GIVEN REQUEST: Copy the records that follow exactly as written, but not their pictures.

RAW DATA:
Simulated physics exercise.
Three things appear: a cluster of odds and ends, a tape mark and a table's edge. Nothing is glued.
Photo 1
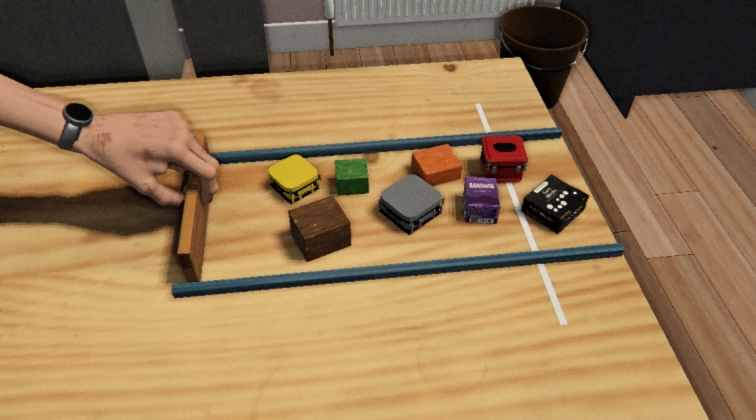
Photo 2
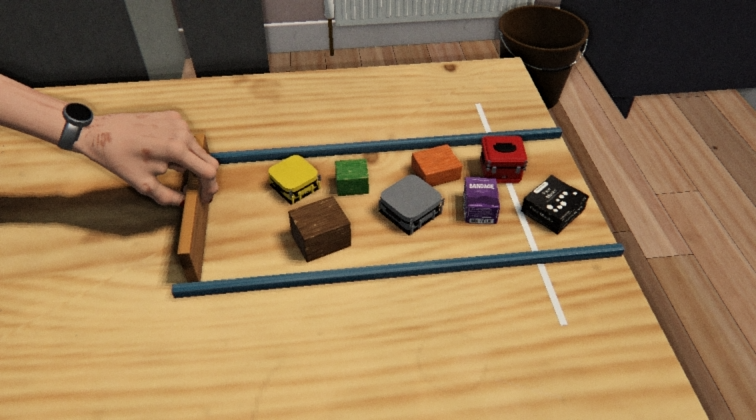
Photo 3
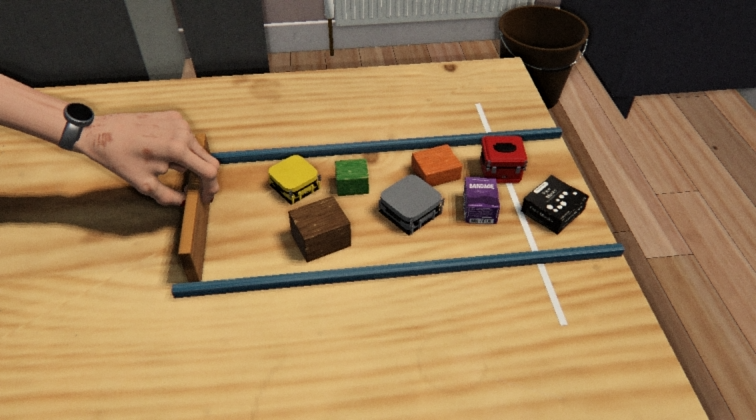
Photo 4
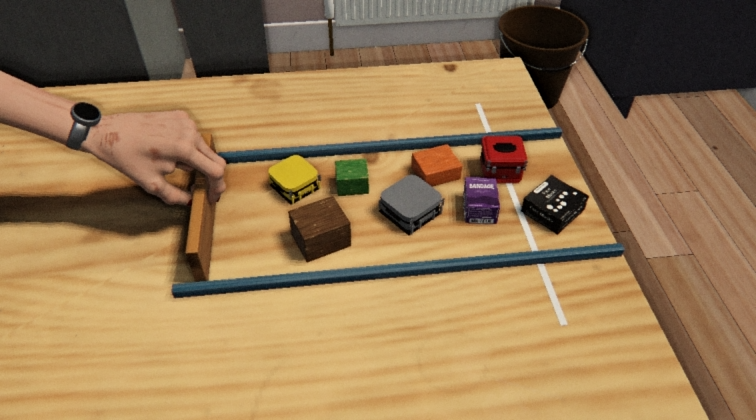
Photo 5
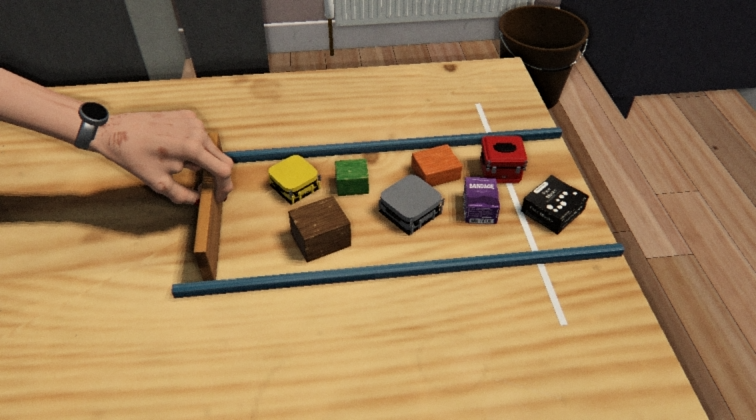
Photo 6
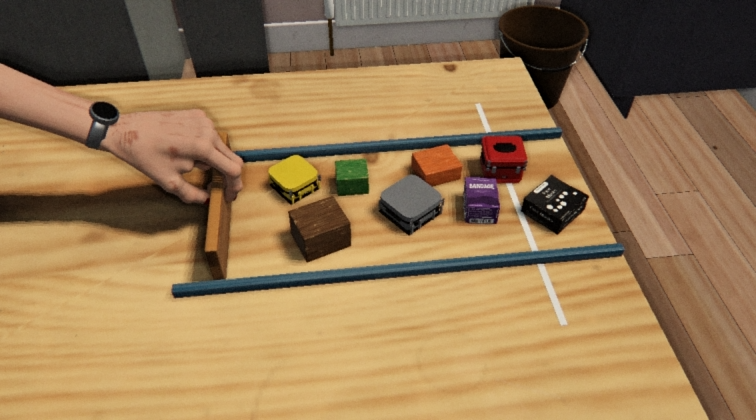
A hand wearing a dark watch holds an upright wooden board at the left of a pale wooden table, seen from above at an angle, with a bucket beyond. Between two blue rails sit yellow, green and brown pieces, then grey and orange ones, with purple, red and black ones near a white line at right. The hand holds almost still, then slides the board slightly right, while the objects and camera stay still.
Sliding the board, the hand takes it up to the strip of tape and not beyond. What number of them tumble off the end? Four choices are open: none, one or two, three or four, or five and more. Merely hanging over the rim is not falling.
Fallen: Above two, below five.
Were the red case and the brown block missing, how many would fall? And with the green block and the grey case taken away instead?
You'd see 2 fallen, and 2 in the other try.
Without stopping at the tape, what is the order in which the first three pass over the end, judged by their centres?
The order is the black box, then the red case, then the purple box.
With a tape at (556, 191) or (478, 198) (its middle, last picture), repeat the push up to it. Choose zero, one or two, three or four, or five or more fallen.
5 or more; either one or two.
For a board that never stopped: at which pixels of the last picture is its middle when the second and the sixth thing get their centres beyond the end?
(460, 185) and (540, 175).
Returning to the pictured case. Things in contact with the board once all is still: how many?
2 of them.
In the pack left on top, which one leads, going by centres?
Result - the grey case.
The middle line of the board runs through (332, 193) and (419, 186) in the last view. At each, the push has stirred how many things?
Counts: 3, 8.
Soon after, none off yet; black box at rest near (555, 204); red case at rest near (502, 160); purple box at rest near (481, 201).
By the end, the number that fall off is three or four; fallen, orange block, purple box, red case and black box.
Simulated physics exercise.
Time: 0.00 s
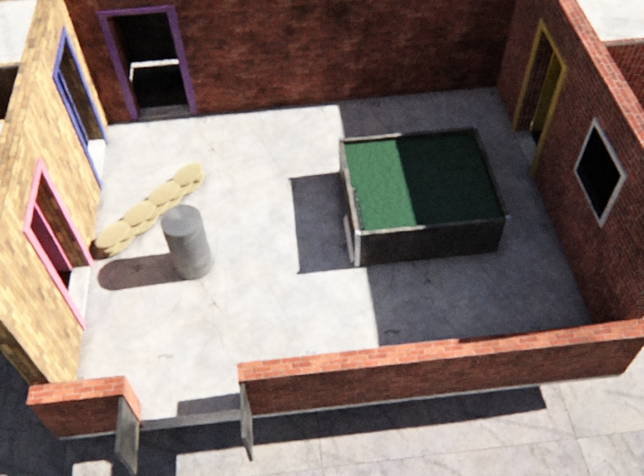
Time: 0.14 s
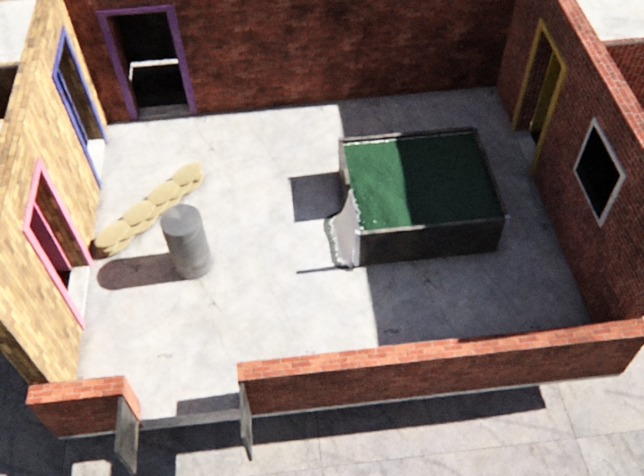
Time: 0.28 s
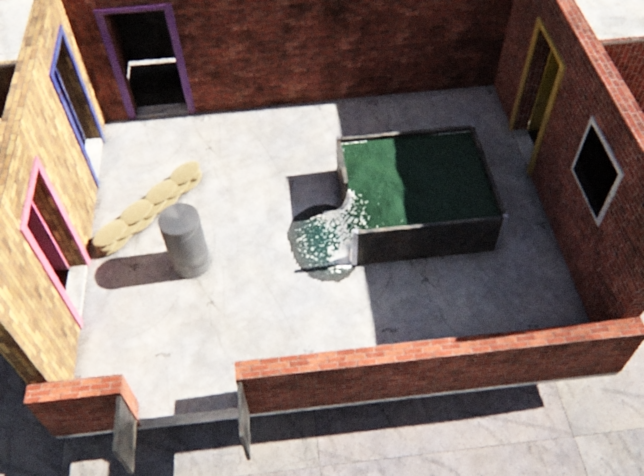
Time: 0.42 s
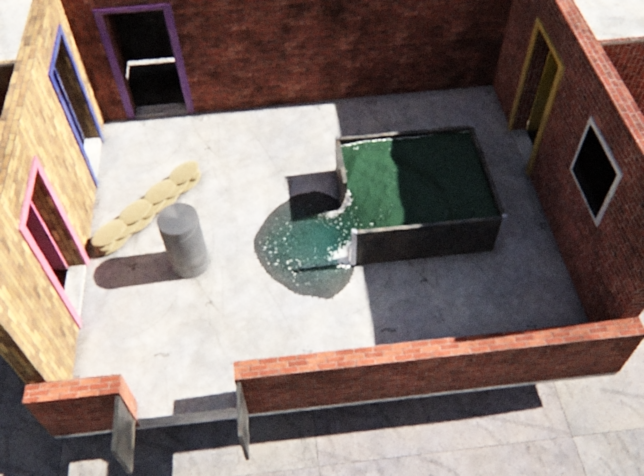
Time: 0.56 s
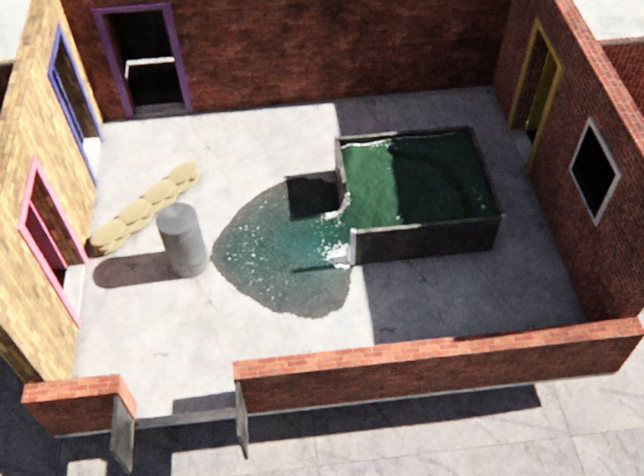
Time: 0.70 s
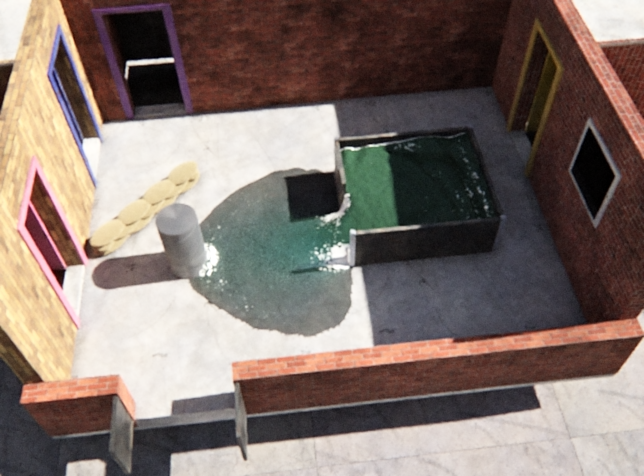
Walled court seen from above, one side of a dark tank giving way and green water spreading left across the pale floor, reaching a grey cylinder.
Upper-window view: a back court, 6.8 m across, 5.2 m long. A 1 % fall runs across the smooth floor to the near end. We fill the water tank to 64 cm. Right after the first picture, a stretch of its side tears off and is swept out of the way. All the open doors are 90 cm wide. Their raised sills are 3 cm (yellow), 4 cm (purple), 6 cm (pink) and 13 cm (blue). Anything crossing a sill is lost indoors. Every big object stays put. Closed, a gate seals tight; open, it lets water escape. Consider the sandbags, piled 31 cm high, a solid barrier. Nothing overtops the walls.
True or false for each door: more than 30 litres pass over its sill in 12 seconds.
Per door: The yellow door: False; the purple door: False; the pink door: True; the blue door: False.
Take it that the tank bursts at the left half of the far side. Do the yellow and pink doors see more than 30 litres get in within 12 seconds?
Yellow beyond, pink short.
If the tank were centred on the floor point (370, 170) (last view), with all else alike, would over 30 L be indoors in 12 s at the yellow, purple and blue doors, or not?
With respect to that limit, yellow ends up inside it, purple ends up outside it, blue ends up inside it.
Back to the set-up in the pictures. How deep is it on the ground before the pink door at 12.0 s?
Looks like about 5.0 cm at that spot.
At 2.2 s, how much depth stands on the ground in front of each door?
In cm: Yellow 0, purple 0, pink 11, blue 0.
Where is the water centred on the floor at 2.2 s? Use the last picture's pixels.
The water is centred near (332, 237).
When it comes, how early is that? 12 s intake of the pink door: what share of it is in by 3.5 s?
Share by then: ~ 20 %.
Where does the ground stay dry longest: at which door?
It would be the yellow one.
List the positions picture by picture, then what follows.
In the first frame, still water, 64 cm deep, in the water tank at (420, 181).
In the second frame, water pours out at (354, 227) and has run 0.5 m, to (335, 217); typically 9 cm deep outside, 64 cm at the water tank's back.
In the third frame, the front is at (297, 223), 0.9 m from the gap at (352, 229); 0.8 m2 of floor is under water; 64 cm left at the back of the water tank.
In the fourth frame, water pours out at (351, 230) and has run 1.3 m, to (263, 255); typically 7 cm deep outside, 64 cm at the water tank's back.
In the fifth frame, water pours out at (350, 229) and has run 1.9 m, to (220, 263); typically 5 cm deep outside, 63 cm at the water tank's back.
In the sixth frame, water pours out at (350, 230) and has run 2.3 m, to a hidden place; typically 4 cm deep outside, 56 cm at the water tank's back.
After 1.4 s water covers 25 % of the floor and is deepest (32 cm) near (334, 242); yellow door not reached, purple door not reached, pink door not reached, blue door not reached.
After 2.2 s water covers 35 % of the floor and is deepest (35 cm) near (97, 405); yellow door not reached, purple door not reached, pink door 11 cm at the sill, 0 L in, blue door not reached.
After 3.5 s water covers 45 % of the floor and is deepest (23 cm) near (68, 408); yellow door not reached, purple door 5 cm at the sill, 1 L in, pink door 15 cm at the sill, 30 L in, blue door not reached.
After 7.0 s water covers 65 % of the floor and is deepest (13 cm) near (68, 408); yellow door not reached, purple door 2 cm at the sill, 2 L in, pink door 10 cm at the sill, 132 L in, blue door 3 cm at the sill, 0 L in.
After 12.0 s water covers 90 % of the floor and is deepest (10 cm) near (68, 408); yellow door 4 cm at the sill, 2 L in, purple door 1 cm at the sill, 2 L in, pink door 5 cm at the sill, 156 L in, blue door 4 cm at the sill, 0 L in.
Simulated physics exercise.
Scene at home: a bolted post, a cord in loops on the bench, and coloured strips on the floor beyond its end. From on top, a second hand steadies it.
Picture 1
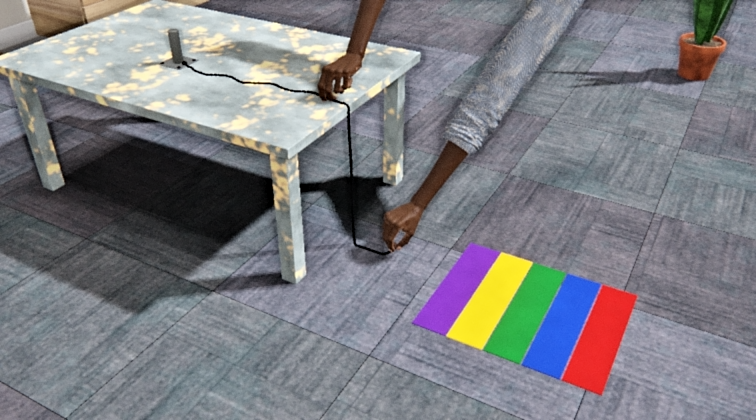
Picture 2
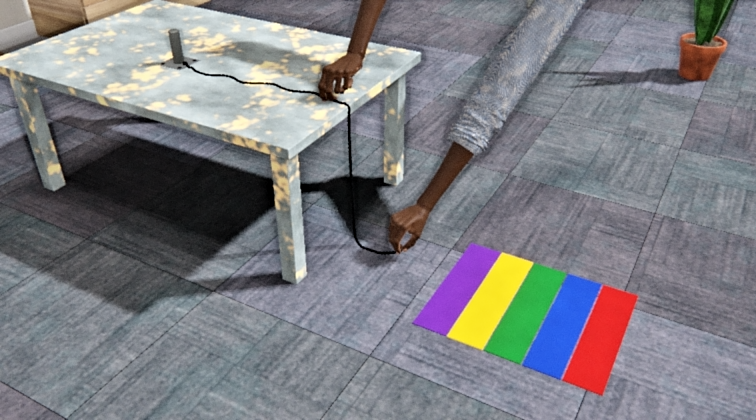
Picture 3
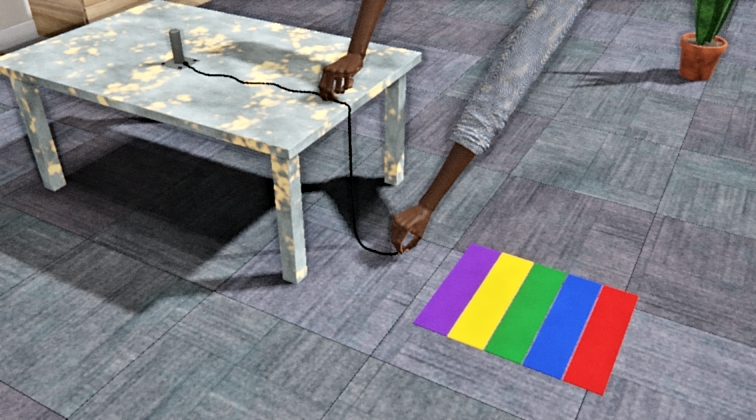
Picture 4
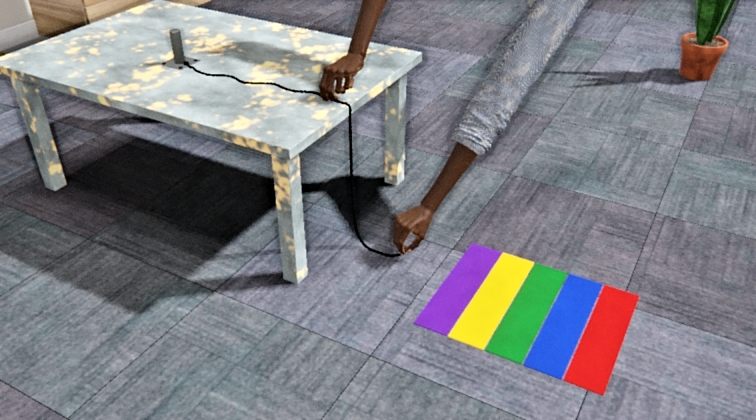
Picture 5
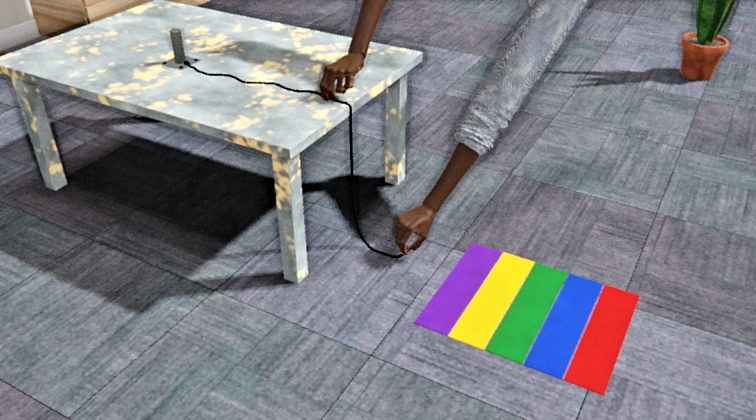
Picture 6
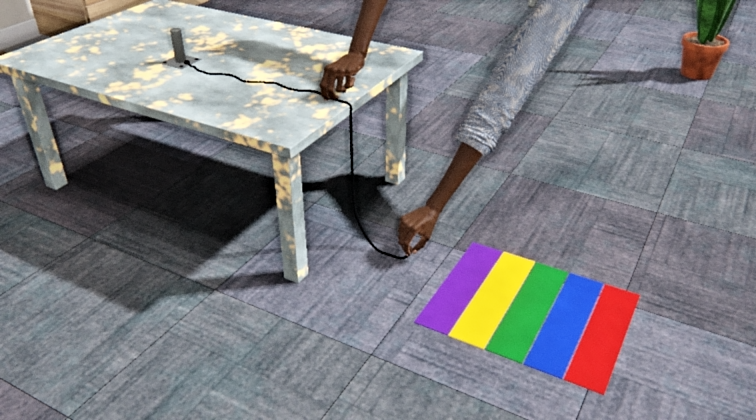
A black cord runs from a small grey post across a pale, yellow-blotched table in a room with grey carpet tiles, seen from above at an angle. One hand rests on it at the table's edge, another holds its end near the floor, left of purple, yellow, green, blue and red strips. The lower hand shifts very slightly right, the hanging cord bowing a little, while the camera stays still.
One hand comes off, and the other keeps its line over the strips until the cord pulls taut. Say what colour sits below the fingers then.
It is yellow.
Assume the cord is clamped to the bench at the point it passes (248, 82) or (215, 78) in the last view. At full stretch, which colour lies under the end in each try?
Result, first place: Yellow; second place: Yellow.
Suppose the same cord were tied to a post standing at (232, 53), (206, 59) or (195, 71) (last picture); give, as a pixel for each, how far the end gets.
Estimated pixels per try: (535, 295); (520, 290); (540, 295).
Early on, end near (452, 266); over purple.
Midway, end near (483, 276); over yellow.
At the end of the slack, end near (502, 283); over yellow. It gets as far as the yellow strip.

SOLUTION TO THE EXERCISE:
Simulated physics exercise.
Three things appear: a cluster of odds and ends, a tape mark and a table's edge. Nothing is glued.
Photo 1
Photo 2
Photo 3
Photo 4
Photo 5
Photo 6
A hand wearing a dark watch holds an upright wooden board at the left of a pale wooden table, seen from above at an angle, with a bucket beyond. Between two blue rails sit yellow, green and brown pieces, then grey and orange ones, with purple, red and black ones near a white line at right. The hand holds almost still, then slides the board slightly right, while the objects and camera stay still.
Sliding the board, the hand takes it up to the strip of tape and not beyond. What number of them tumble off the end? Four choices are open: none, one or two, three or four, or five and more. Merely hanging over the rim is not falling.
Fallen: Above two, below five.
Were the red case and the brown block missing, how many would fall? And with the green block and the grey case taken away instead?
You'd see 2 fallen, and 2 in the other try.
Without stopping at the tape, what is the order in which the first three pass over the end, judged by their centres?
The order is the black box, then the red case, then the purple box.
With a tape at (556, 191) or (478, 198) (its middle, last picture), repeat the push up to it. Choose zero, one or two, three or four, or five or more fallen.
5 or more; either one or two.
For a board that never stopped: at which pixels of the last picture is its middle when the second and the sixth thing get their centres beyond the end?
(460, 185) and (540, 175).
Returning to the pictured case. Things in contact with the board once all is still: how many?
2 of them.
In the pack left on top, which one leads, going by centres?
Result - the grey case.
The middle line of the board runs through (332, 193) and (419, 186) in the last view. At each, the push has stirred how many things?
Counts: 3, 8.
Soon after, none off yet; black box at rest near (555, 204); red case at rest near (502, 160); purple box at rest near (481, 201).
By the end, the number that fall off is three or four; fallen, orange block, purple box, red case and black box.
Simulated physics exercise.
Time: 0.00 s
Time: 0.14 s
Time: 0.28 s
Time: 0.42 s
Time: 0.56 s
Time: 0.70 s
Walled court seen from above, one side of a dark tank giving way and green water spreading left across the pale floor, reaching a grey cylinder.
Upper-window view: a back court, 6.8 m across, 5.2 m long. A 1 % fall runs across the smooth floor to the near end. We fill the water tank to 64 cm. Right after the first picture, a stretch of its side tears off and is swept out of the way. All the open doors are 90 cm wide. Their raised sills are 3 cm (yellow), 4 cm (purple), 6 cm (pink) and 13 cm (blue). Anything crossing a sill is lost indoors. Every big object stays put. Closed, a gate seals tight; open, it lets water escape. Consider the sandbags, piled 31 cm high, a solid barrier. Nothing overtops the walls.
True or false for each door: more than 30 litres pass over its sill in 12 seconds.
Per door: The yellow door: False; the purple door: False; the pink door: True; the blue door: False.
Take it that the tank bursts at the left half of the far side. Do the yellow and pink doors see more than 30 litres get in within 12 seconds?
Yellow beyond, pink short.
If the tank were centred on the floor point (370, 170) (last view), with all else alike, would over 30 L be indoors in 12 s at the yellow, purple and blue doors, or not?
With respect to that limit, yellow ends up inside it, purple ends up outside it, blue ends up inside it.
Back to the set-up in the pictures. How deep is it on the ground before the pink door at 12.0 s?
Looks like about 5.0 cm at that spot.
At 2.2 s, how much depth stands on the ground in front of each door?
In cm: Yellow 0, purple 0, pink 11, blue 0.
Where is the water centred on the floor at 2.2 s? Use the last picture's pixels.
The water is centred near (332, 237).
When it comes, how early is that? 12 s intake of the pink door: what share of it is in by 3.5 s?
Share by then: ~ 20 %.
Where does the ground stay dry longest: at which door?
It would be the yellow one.
List the positions picture by picture, then what follows.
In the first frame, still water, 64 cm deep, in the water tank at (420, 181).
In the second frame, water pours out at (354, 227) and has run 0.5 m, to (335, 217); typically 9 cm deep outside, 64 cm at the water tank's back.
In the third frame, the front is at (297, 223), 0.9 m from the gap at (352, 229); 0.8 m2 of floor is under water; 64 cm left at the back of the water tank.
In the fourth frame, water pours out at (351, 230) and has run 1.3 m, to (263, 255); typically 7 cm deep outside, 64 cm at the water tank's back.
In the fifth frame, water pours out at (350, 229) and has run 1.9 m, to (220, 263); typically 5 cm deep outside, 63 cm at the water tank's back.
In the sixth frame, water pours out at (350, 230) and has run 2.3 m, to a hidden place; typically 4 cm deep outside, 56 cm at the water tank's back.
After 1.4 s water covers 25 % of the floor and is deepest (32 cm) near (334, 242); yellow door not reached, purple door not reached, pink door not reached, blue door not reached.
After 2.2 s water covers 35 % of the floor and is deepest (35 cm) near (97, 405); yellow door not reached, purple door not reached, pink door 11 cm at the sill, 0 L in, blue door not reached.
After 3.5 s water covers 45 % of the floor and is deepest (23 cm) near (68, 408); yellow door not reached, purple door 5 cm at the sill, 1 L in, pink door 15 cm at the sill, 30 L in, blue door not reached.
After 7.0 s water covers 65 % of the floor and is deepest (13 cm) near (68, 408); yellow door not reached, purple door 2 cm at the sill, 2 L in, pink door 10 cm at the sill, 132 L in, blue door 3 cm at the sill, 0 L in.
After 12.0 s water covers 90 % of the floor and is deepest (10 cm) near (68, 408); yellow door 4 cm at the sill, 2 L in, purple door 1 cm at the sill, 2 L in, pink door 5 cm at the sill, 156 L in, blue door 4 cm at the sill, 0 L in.
Simulated physics exercise.
Scene at home: a bolted post, a cord in loops on the bench, and coloured strips on the floor beyond its end. From on top, a second hand steadies it.
Picture 1
Picture 2
Picture 3
Picture 4
Picture 5
Picture 6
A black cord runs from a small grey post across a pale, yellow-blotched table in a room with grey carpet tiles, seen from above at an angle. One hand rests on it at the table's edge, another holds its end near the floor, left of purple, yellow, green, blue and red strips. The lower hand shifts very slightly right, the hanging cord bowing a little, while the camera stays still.
One hand comes off, and the other keeps its line over the strips until the cord pulls taut. Say what colour sits below the fingers then.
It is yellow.
Assume the cord is clamped to the bench at the point it passes (248, 82) or (215, 78) in the last view. At full stretch, which colour lies under the end in each try?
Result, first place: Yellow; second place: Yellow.
Suppose the same cord were tied to a post standing at (232, 53), (206, 59) or (195, 71) (last picture); give, as a pixel for each, how far the end gets.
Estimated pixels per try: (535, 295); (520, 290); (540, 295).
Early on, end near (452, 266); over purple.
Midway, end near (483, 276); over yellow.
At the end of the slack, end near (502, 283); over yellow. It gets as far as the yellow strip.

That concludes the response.